Requirement.
Can you give all the records again without altering a single character?

>> begin Information shown

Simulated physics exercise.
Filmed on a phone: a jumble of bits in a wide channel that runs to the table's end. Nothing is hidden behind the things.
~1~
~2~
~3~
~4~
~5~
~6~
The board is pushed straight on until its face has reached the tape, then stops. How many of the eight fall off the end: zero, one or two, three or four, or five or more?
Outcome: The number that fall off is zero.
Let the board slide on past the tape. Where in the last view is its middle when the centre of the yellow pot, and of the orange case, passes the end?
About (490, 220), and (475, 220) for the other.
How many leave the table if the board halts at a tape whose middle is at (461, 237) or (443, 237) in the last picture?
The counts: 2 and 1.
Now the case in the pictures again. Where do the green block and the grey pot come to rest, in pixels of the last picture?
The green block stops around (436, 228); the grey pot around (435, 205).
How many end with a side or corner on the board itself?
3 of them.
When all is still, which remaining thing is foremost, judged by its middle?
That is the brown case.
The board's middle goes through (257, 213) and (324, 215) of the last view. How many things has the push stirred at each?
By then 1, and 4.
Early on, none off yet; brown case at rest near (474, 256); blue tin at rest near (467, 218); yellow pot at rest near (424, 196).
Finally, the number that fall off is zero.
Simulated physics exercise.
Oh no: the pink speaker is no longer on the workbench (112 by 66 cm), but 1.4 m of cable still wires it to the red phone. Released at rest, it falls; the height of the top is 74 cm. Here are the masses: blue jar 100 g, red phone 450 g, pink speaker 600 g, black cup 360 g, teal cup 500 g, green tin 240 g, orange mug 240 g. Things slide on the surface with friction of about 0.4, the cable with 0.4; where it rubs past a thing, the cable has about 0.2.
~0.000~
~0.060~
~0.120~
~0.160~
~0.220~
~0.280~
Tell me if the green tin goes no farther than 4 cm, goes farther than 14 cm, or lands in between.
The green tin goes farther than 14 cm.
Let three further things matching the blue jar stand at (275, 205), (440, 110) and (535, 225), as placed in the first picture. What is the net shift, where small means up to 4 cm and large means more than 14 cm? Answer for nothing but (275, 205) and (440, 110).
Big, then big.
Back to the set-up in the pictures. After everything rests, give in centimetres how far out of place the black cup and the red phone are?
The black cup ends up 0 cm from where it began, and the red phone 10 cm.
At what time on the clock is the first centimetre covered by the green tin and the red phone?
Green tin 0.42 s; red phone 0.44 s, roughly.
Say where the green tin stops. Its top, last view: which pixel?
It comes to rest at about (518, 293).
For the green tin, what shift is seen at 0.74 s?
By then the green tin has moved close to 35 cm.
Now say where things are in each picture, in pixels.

>> end Information shown

Written answer.
Simulated physics exercise.
Filmed on a phone: a jumble of bits in a wide channel that runs to the table's end. Nothing is hidden behind the things.
~1~
~2~
~3~
~4~
~5~
~6~
The board is pushed straight on until its face has reached the tape, then stops. How many of the eight fall off the end: zero, one or two, three or four, or five or more?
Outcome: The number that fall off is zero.
Let the board slide on past the tape. Where in the last view is its middle when the centre of the yellow pot, and of the orange case, passes the end?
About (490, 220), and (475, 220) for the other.
How many leave the table if the board halts at a tape whose middle is at (461, 237) or (443, 237) in the last picture?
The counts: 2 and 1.
Now the case in the pictures again. Where do the green block and the grey pot come to rest, in pixels of the last picture?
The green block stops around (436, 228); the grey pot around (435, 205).
How many end with a side or corner on the board itself?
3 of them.
When all is still, which remaining thing is foremost, judged by its middle?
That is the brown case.
The board's middle goes through (257, 213) and (324, 215) of the last view. How many things has the push stirred at each?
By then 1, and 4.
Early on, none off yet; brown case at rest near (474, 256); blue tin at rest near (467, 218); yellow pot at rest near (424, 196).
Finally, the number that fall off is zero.
Simulated physics exercise.
Oh no: the pink speaker is no longer on the workbench (112 by 66 cm), but 1.4 m of cable still wires it to the red phone. Released at rest, it falls; the height of the top is 74 cm. Here are the masses: blue jar 100 g, red phone 450 g, pink speaker 600 g, black cup 360 g, teal cup 500 g, green tin 240 g, orange mug 240 g. Things slide on the surface with friction of about 0.4, the cable with 0.4; where it rubs past a thing, the cable has about 0.2.
~0.000~
~0.060~
~0.120~
~0.160~
~0.220~
~0.280~
Tell me if the green tin goes no farther than 4 cm, goes farther than 14 cm, or lands in between.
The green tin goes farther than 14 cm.
Let three further things matching the blue jar stand at (275, 205), (440, 110) and (535, 225), as placed in the first picture. What is the net shift, where small means up to 4 cm and large means more than 14 cm? Answer for nothing but (275, 205) and (440, 110).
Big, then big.
Back to the set-up in the pictures. After everything rests, give in centimetres how far out of place the black cup and the red phone are?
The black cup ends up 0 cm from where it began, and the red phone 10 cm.
At what time on the clock is the first centimetre covered by the green tin and the red phone?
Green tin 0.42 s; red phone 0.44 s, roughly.
Say where the green tin stops. Its top, last view: which pixel?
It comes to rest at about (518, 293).
For the green tin, what shift is seen at 0.74 s?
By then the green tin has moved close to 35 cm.
Now say where things are in each picture, in pixels.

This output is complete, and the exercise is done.